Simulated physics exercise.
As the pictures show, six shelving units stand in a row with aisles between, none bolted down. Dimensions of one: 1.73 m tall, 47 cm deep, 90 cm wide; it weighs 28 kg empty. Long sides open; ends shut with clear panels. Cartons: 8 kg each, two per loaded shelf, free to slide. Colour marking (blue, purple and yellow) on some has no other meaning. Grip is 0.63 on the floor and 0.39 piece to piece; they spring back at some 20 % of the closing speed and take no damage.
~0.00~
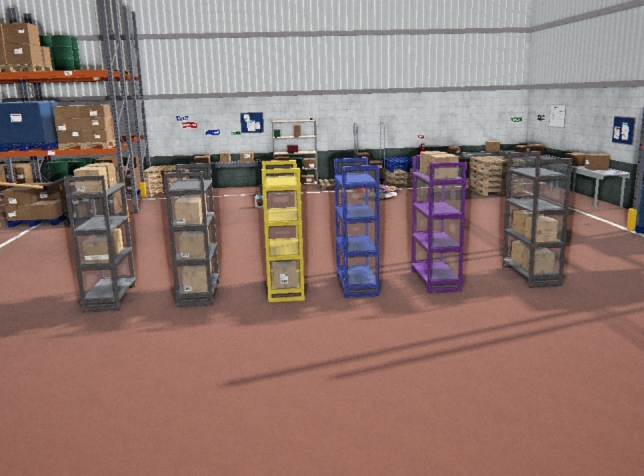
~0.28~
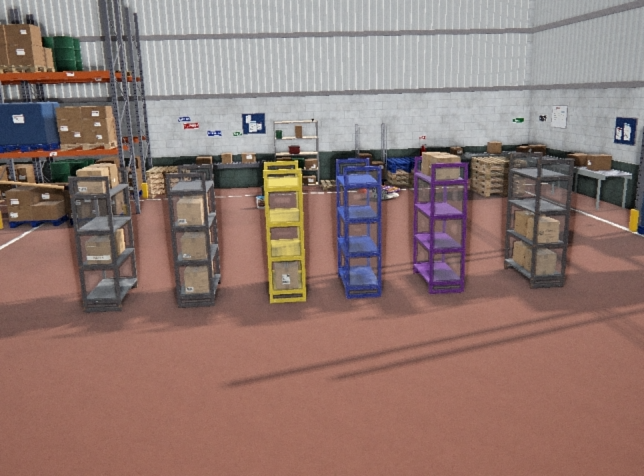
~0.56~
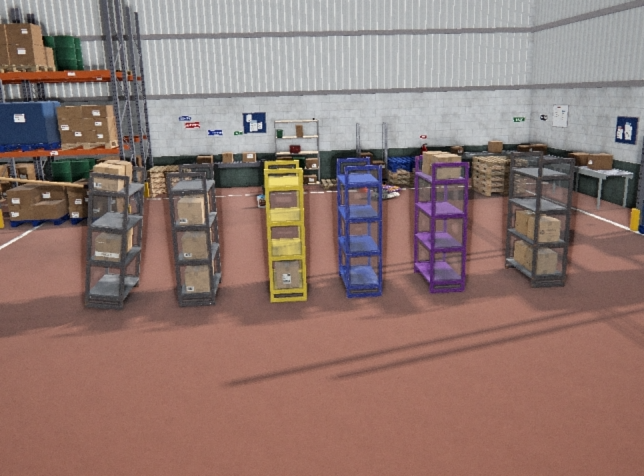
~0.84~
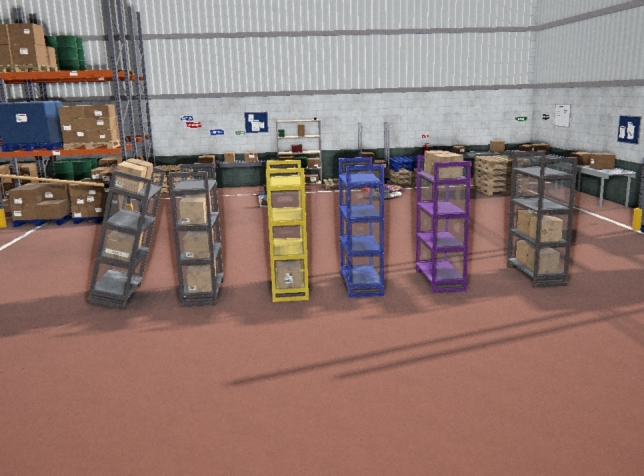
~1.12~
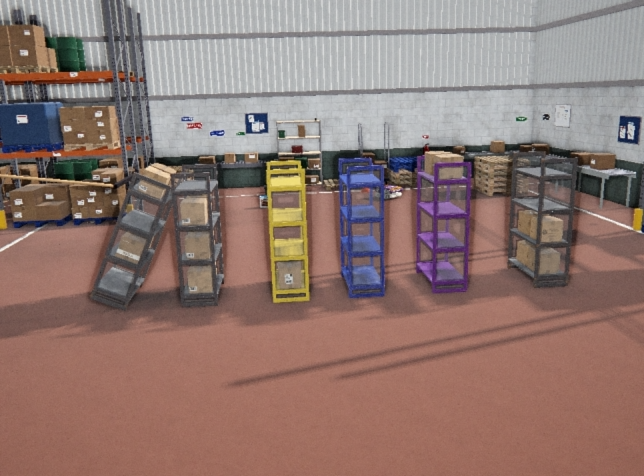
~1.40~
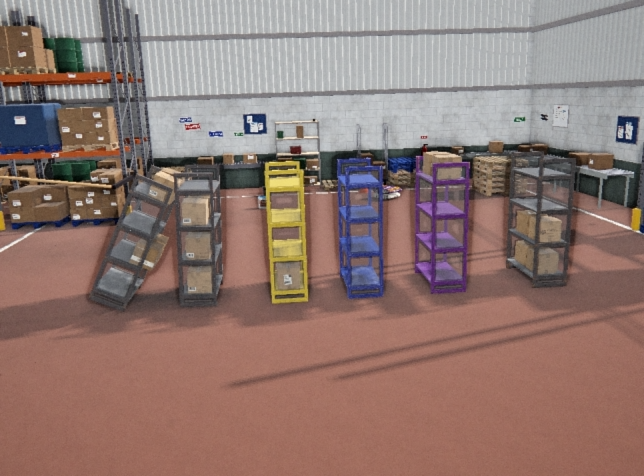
A row of six shelving units holding boxes stood on a reddish warehouse floor, and the leftmost gray one tilted right until it leaned against its neighbor, while the others stayed put.
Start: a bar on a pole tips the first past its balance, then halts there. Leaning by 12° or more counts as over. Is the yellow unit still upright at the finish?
Yes.
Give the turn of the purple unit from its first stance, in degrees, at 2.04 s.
Around 0° from its start.
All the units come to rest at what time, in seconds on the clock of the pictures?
2.5 s, roughly.
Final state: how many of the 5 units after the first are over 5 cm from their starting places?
Shifted count - 0.
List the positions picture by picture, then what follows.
In the first frame (pixels give the middle of a visible side), pole end (45, 188) 20 cm from the first unit; yellow unit (284, 237); purple unit (447, 229); blue unit (361, 233); none of the others has stirred.
Pole end (65, 188) pushing; yellow unit (285, 238), in the second frame.
Pole end (85, 187) pushing; yellow unit (286, 237); none of the others has stirred, in the third frame.
Pole end (106, 186) pushing; yellow unit (288, 237); none of the others has stirred, in the fourth frame.
Pole end (115, 186) stopped; yellow unit (288, 238); none of the others has stirred, in the fifth frame.
Pole end (113, 187) stopped; yellow unit (287, 238); purple unit (450, 230); blue unit (365, 234); none of the others has stirred, in the sixth frame.
After 1.50 s, 0 cartons spilt or dropped; none of the 5 other units over; yellow unit unmoved.
After 1.64 s, 2 cartons spilt or dropped; none of the 5 other units over; yellow unit unmoved.
In the end (2.8 s), 2 cartons spilt or dropped; none of the 5 other units over; yellow unit unmoved; purple unit unmoved; blue unit unmoved. Five left standing. From the last view, middles, yellow unit near (286, 230), purple unit near (440, 222).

■ ■ ■ ■

» **Task brief**
Each line above is to be copied verbatim. Drop any image from the copy.

» **The reply**
Simulated physics exercise.
As the pictures show, six shelving units stand in a row with aisles between, none bolted down. Dimensions of one: 1.73 m tall, 47 cm deep, 90 cm wide; it weighs 28 kg empty. Long sides open; ends shut with clear panels. Cartons: 8 kg each, two per loaded shelf, free to slide. Colour marking (blue, purple and yellow) on some has no other meaning. Grip is 0.63 on the floor and 0.39 piece to piece; they spring back at some 20 % of the closing speed and take no damage.
~0.00~
~0.28~
~0.56~
~0.84~
~1.12~
~1.40~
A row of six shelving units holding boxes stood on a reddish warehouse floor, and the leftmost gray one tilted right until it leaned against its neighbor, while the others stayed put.
Start: a bar on a pole tips the first past its balance, then halts there. Leaning by 12° or more counts as over. Is the yellow unit still upright at the finish?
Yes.
Give the turn of the purple unit from its first stance, in degrees, at 2.04 s.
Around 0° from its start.
All the units come to rest at what time, in seconds on the clock of the pictures?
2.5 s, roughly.
Final state: how many of the 5 units after the first are over 5 cm from their starting places?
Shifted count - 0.
List the positions picture by picture, then what follows.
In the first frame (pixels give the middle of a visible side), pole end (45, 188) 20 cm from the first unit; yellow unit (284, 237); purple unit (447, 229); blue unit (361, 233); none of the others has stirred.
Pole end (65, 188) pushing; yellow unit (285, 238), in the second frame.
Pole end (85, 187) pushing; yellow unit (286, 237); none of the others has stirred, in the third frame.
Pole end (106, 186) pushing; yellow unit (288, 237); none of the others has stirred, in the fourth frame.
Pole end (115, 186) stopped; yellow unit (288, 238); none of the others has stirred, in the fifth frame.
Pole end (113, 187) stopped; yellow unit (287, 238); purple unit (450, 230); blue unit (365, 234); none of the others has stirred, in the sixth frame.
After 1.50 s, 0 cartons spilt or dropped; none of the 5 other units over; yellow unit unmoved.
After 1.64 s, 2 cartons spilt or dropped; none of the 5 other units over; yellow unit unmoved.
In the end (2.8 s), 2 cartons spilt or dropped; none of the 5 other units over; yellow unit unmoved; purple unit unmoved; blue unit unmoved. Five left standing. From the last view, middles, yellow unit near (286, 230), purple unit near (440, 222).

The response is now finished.